──────── INFORMATION GIVEN

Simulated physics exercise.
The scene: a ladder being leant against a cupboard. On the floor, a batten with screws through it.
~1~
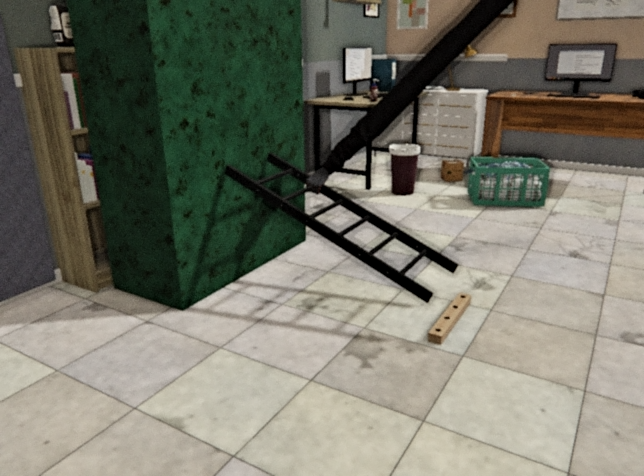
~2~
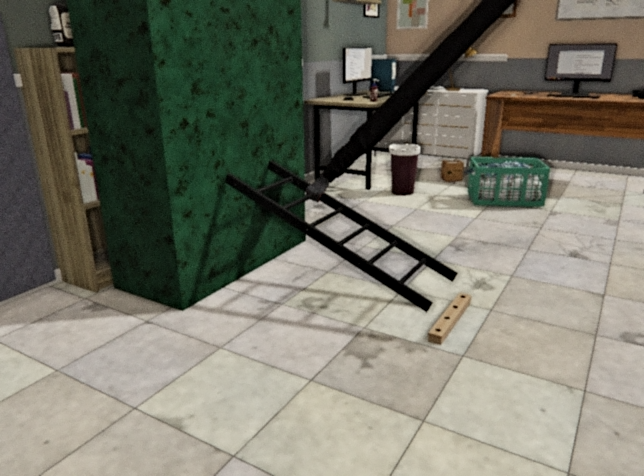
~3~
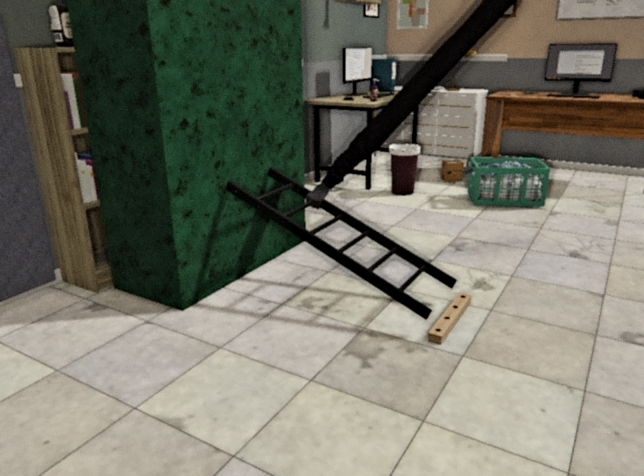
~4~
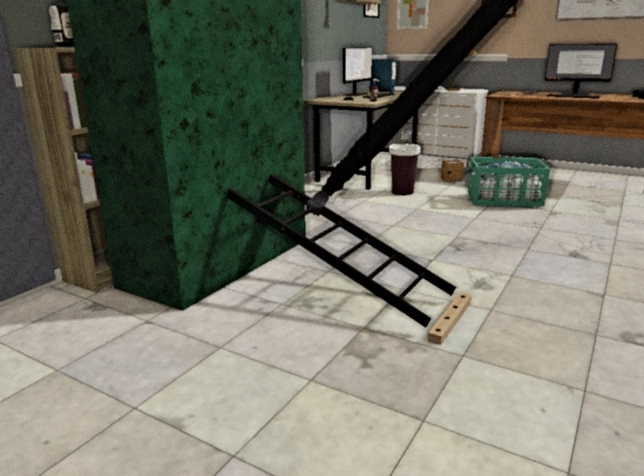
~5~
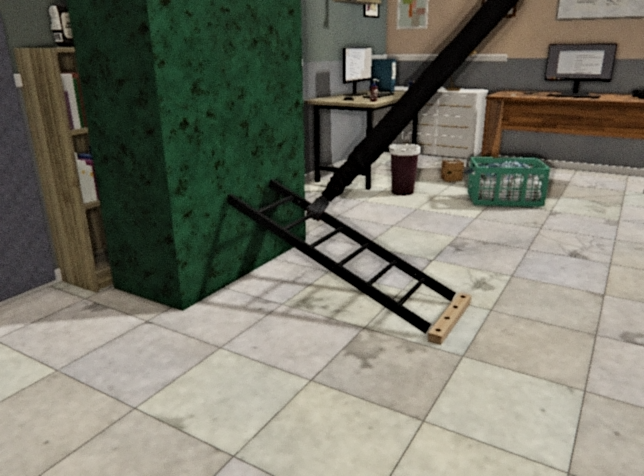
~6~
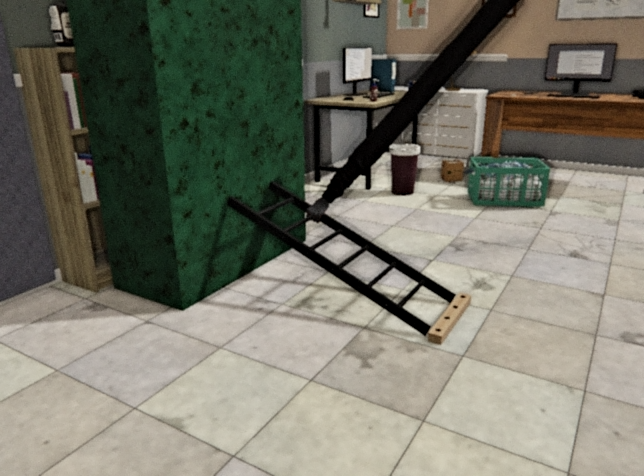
A black ladder leaning low against a green cupboard shifted slightly down and to the right, with a dark arm holding it, until its lower end met a wooden batten on the tiled floor.
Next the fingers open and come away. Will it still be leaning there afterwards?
Outcome: The black ladder stays up.
Then, 0.10 s later than the last frame, black ladder moving near (340, 251).
When it is over, the black ladder holds its place, near (340, 250).
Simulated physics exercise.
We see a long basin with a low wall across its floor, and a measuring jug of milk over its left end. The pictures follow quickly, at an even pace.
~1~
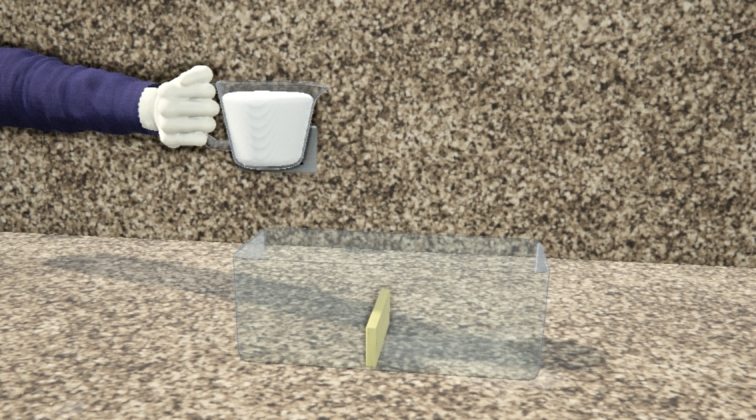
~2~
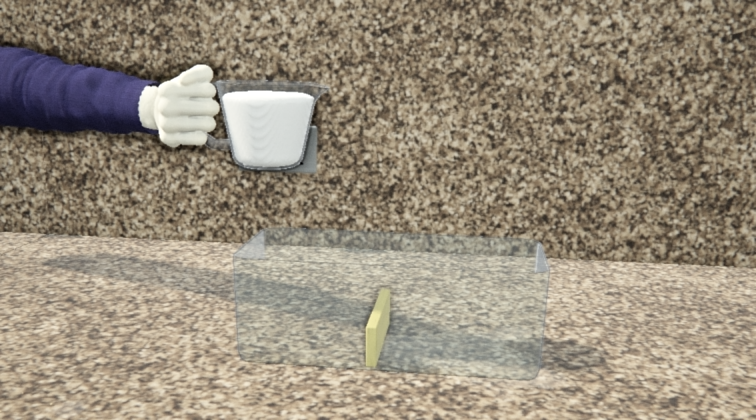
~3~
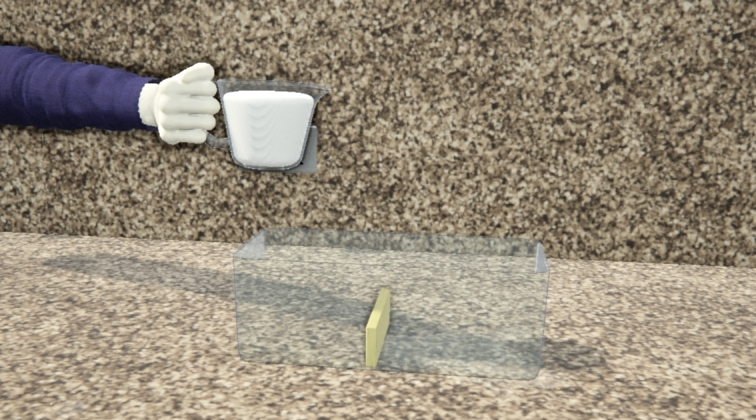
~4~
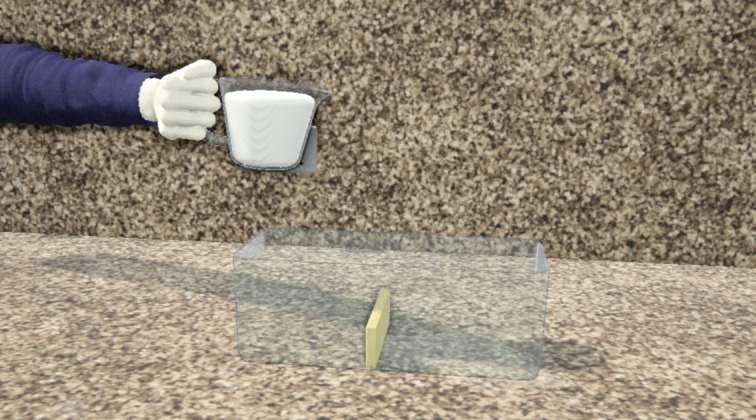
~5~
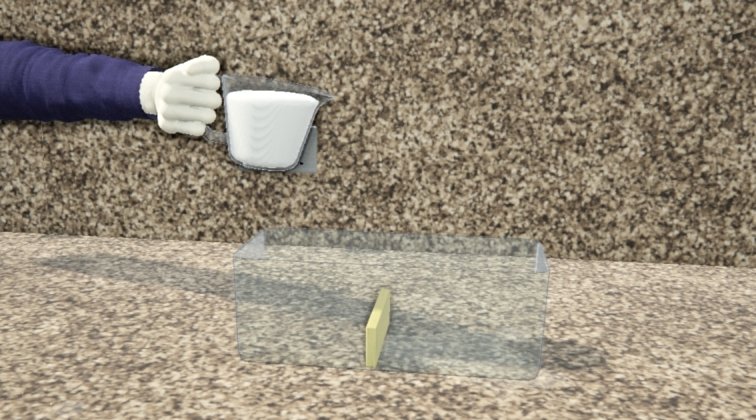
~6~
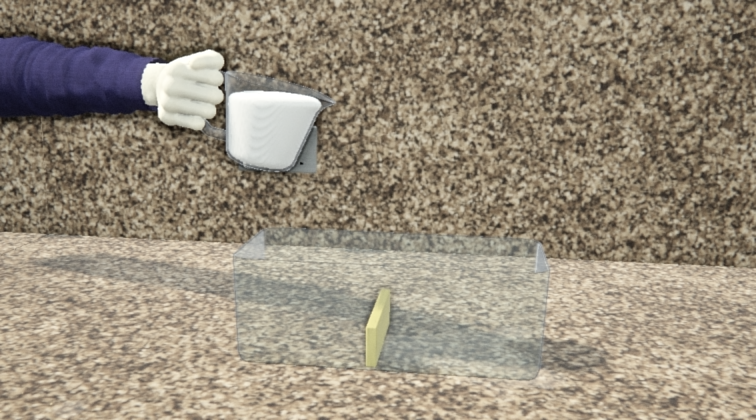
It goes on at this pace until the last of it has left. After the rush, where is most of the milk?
Most lies in the left-hand part.
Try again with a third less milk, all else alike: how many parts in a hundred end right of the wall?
Some 5 per cent.
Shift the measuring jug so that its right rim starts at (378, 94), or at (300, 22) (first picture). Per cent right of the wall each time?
In turn 85 and 10 in a hundred.
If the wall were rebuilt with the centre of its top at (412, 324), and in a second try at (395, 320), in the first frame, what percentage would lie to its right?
First some 10, then 15 per cent.
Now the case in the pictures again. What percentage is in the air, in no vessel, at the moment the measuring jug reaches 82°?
Close to 30 per cent.
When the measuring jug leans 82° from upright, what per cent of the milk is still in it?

────────────────

▸ TASK DETAILS
What is needed is an exact reproduction of the data, pictures excluded.

▸ EXERCISE RESULT
Simulated physics exercise.
The scene: a ladder being leant against a cupboard. On the floor, a batten with screws through it.
~1~
~2~
~3~
~4~
~5~
~6~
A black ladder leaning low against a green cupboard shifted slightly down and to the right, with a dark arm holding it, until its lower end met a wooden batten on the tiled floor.
Next the fingers open and come away. Will it still be leaning there afterwards?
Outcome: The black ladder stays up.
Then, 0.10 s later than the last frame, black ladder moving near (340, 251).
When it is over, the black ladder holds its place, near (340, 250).
Simulated physics exercise.
We see a long basin with a low wall across its floor, and a measuring jug of milk over its left end. The pictures follow quickly, at an even pace.
~1~
~2~
~3~
~4~
~5~
~6~
It goes on at this pace until the last of it has left. After the rush, where is most of the milk?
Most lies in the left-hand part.
Try again with a third less milk, all else alike: how many parts in a hundred end right of the wall?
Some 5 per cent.
Shift the measuring jug so that its right rim starts at (378, 94), or at (300, 22) (first picture). Per cent right of the wall each time?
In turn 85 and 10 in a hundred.
If the wall were rebuilt with the centre of its top at (412, 324), and in a second try at (395, 320), in the first frame, what percentage would lie to its right?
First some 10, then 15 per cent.
Now the case in the pictures again. What percentage is in the air, in no vessel, at the moment the measuring jug reaches 82°?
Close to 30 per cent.
When the measuring jug leans 82° from upright, what per cent of the milk is still in it?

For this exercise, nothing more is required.